Exercise requirements = Transcribe the material verbatim in full; the pictures do not belong in the copy.
########
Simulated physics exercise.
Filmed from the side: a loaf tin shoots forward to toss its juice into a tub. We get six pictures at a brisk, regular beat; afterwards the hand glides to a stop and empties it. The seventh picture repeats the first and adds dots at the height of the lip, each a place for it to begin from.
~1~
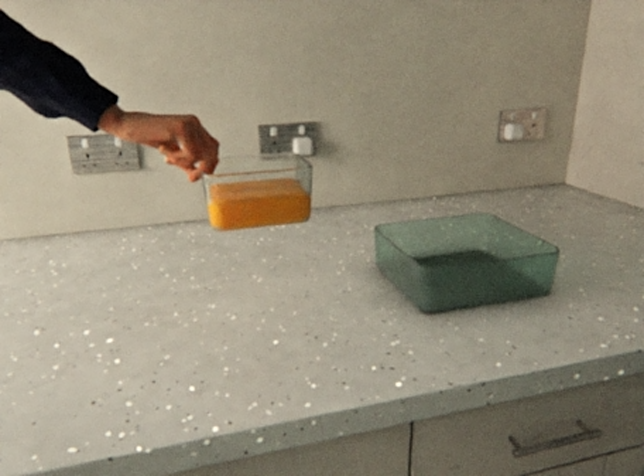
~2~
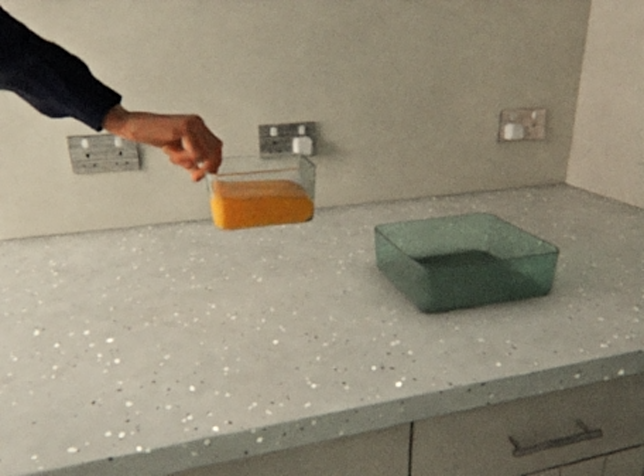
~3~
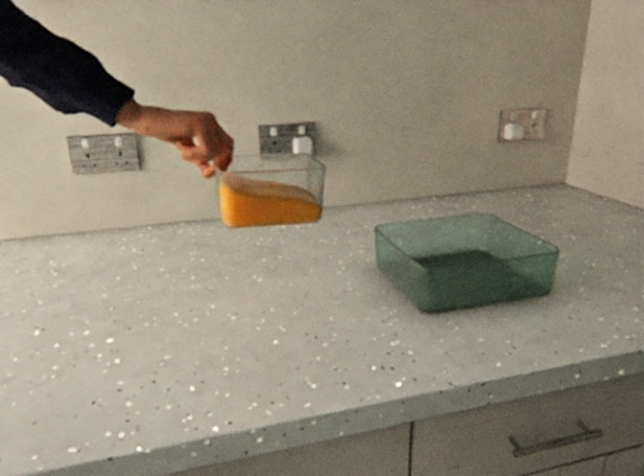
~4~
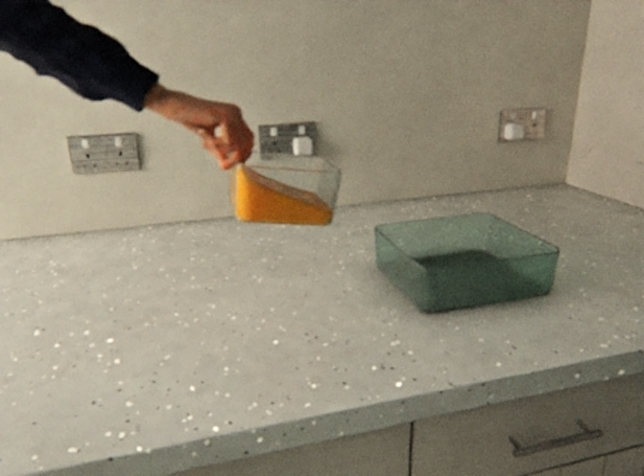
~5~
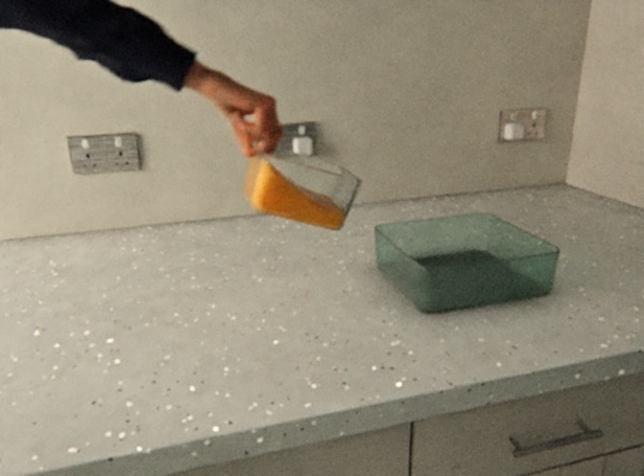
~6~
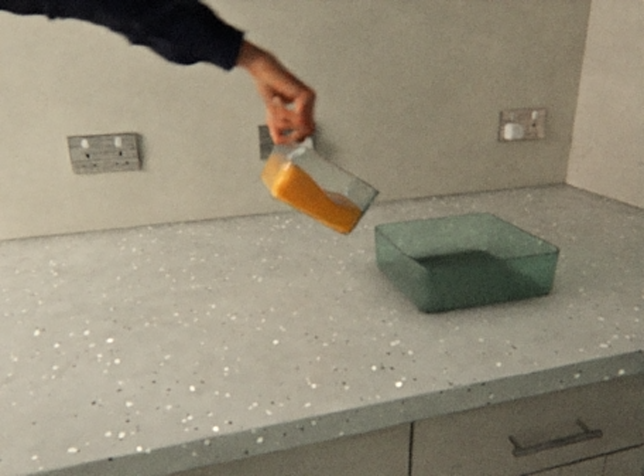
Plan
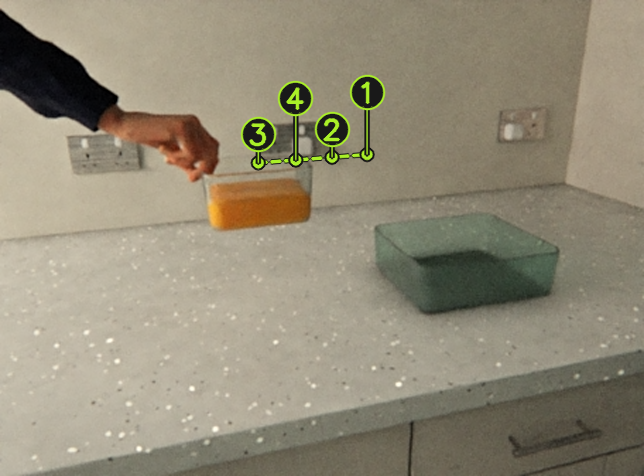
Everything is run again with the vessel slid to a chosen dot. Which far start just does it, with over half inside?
Dot 3.
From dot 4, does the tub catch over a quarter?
Yes, clearly.
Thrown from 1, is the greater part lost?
No, not at all.
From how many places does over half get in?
All of them.
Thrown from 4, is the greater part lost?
########
Response to this task =
Simulated physics exercise.
Filmed from the side: a loaf tin shoots forward to toss its juice into a tub. We get six pictures at a brisk, regular beat; afterwards the hand glides to a stop and empties it. The seventh picture repeats the first and adds dots at the height of the lip, each a place for it to begin from.
~1~
~2~
~3~
~4~
~5~
~6~
Plan
Everything is run again with the vessel slid to a chosen dot. Which far start just does it, with over half inside?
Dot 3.
From dot 4, does the tub catch over a quarter?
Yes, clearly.
Thrown from 1, is the greater part lost?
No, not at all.
From how many places does over half get in?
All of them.
Thrown from 4, is the greater part lost?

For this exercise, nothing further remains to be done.